*DATA SHOWN*:
------------------------------------

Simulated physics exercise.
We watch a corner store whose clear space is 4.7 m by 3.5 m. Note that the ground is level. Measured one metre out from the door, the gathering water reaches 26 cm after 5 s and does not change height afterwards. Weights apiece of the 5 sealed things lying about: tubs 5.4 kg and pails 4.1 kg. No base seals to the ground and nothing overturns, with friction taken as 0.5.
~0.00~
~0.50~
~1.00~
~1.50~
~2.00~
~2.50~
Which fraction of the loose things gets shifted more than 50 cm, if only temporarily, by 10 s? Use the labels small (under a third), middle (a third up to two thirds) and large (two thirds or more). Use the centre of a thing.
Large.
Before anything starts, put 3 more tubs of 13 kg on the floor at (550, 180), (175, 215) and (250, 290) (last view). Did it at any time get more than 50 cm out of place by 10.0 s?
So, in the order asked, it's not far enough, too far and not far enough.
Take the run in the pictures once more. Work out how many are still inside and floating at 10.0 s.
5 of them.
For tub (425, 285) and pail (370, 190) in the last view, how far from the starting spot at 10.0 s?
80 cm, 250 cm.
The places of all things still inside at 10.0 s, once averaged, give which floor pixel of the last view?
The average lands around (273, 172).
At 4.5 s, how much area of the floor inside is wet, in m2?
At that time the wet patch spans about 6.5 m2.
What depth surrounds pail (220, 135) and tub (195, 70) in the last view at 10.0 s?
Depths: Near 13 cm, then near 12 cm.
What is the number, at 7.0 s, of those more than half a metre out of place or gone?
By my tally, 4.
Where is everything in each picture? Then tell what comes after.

------------------------------------

*PROBLEM REQUIREMENTS*: Emit verbatim the lines running from the one with "For tub (425, 285)" through the last line of the data, both endpoints inclusive.

*TASK OUTPUT*:
For tub (425, 285) and pail (370, 190) in the last view, how far from the starting spot at 10.0 s?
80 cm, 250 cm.
The places of all things still inside at 10.0 s, once averaged, give which floor pixel of the last view?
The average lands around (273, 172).
At 4.5 s, how much area of the floor inside is wet, in m2?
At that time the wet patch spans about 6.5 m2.
What depth surrounds pail (220, 135) and tub (195, 70) in the last view at 10.0 s?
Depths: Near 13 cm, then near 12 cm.
What is the number, at 7.0 s, of those more than half a metre out of place or gone?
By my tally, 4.
Where is everything in each picture? Then tell what comes after.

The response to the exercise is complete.